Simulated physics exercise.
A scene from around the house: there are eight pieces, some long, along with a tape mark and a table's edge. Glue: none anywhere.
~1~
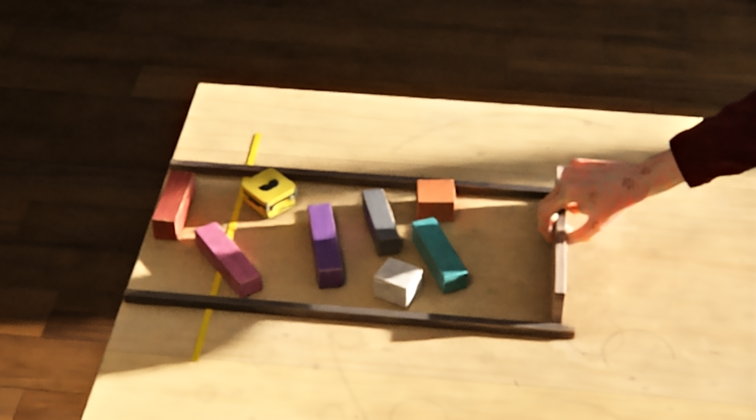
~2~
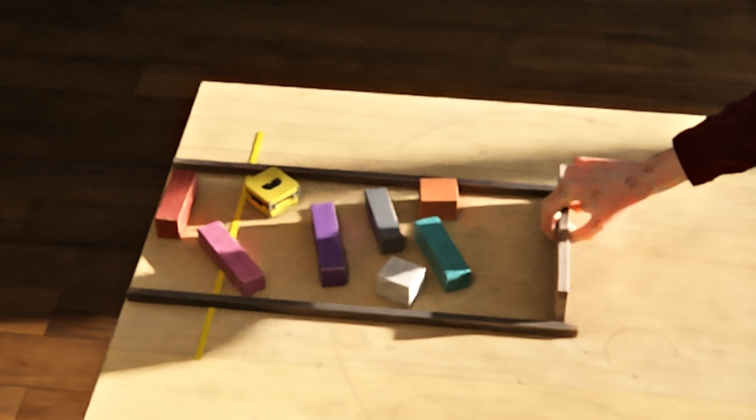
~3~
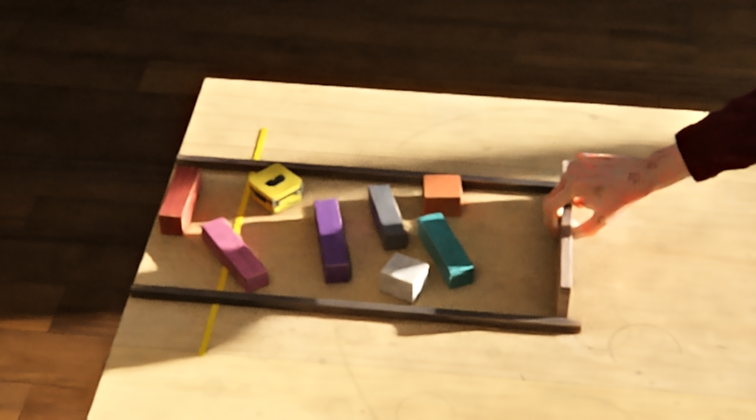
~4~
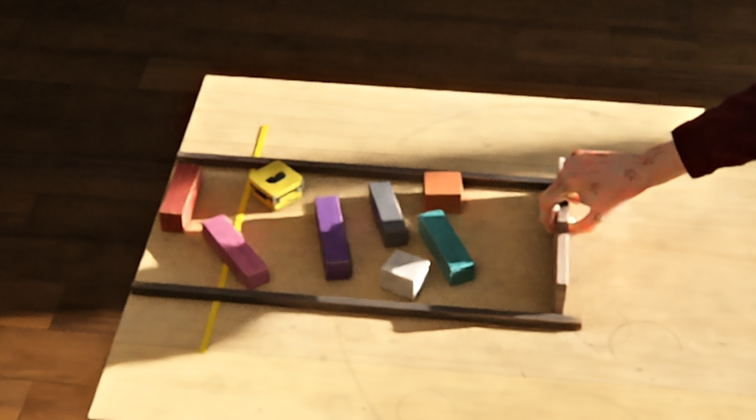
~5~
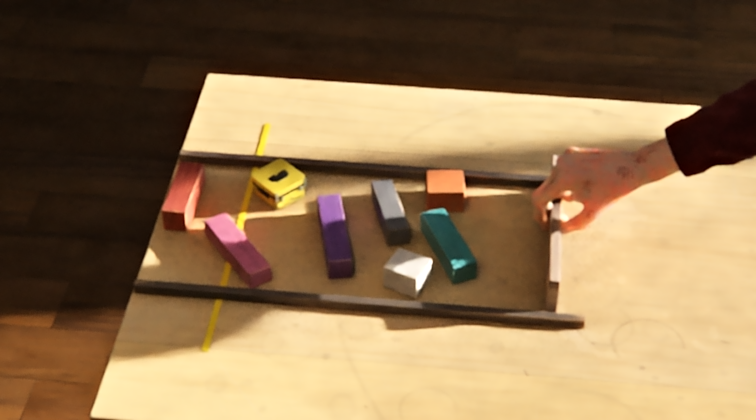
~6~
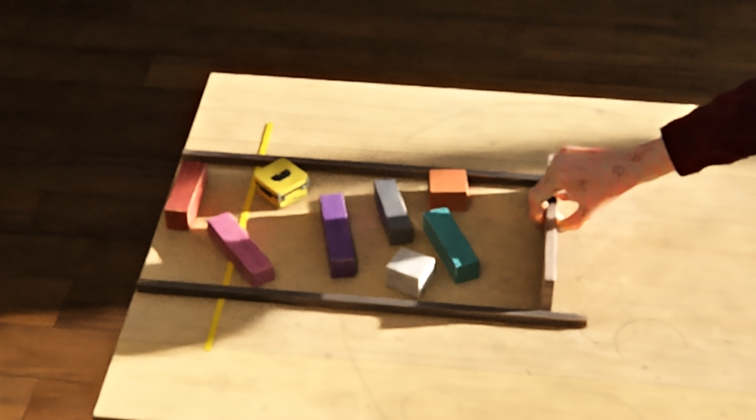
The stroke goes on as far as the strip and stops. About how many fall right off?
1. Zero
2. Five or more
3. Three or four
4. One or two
One or two.
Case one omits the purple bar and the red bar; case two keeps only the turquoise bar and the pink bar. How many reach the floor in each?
In the first try 0, in the other 1.
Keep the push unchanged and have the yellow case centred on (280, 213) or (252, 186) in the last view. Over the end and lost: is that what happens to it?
So in the first try it ends up below, and in the second it is not lost.
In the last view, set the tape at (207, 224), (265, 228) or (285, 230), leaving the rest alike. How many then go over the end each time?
It would be 4, then 1, then 0.
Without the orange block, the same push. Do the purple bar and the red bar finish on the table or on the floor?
The purple bar is still there, the red bar is gone.
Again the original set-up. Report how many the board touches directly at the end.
My count gives 3.
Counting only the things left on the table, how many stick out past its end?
Answer: 2.
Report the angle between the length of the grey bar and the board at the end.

**INSTRUCTIONS FOR THE TASK:** Restate the entire listing word for word, excluding pictures.

**SOLUTION:**
Simulated physics exercise.
A scene from around the house: there are eight pieces, some long, along with a tape mark and a table's edge. Glue: none anywhere.
~1~
~2~
~3~
~4~
~5~
~6~
The stroke goes on as far as the strip and stops. About how many fall right off?
1. Zero
2. Five or more
3. Three or four
4. One or two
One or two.
Case one omits the purple bar and the red bar; case two keeps only the turquoise bar and the pink bar. How many reach the floor in each?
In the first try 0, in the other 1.
Keep the push unchanged and have the yellow case centred on (280, 213) or (252, 186) in the last view. Over the end and lost: is that what happens to it?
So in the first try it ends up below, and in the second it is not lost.
In the last view, set the tape at (207, 224), (265, 228) or (285, 230), leaving the rest alike. How many then go over the end each time?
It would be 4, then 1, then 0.
Without the orange block, the same push. Do the purple bar and the red bar finish on the table or on the floor?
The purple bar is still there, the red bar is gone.
Again the original set-up. Report how many the board touches directly at the end.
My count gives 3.
Counting only the things left on the table, how many stick out past its end?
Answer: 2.
Report the angle between the length of the grey bar and the board at the end.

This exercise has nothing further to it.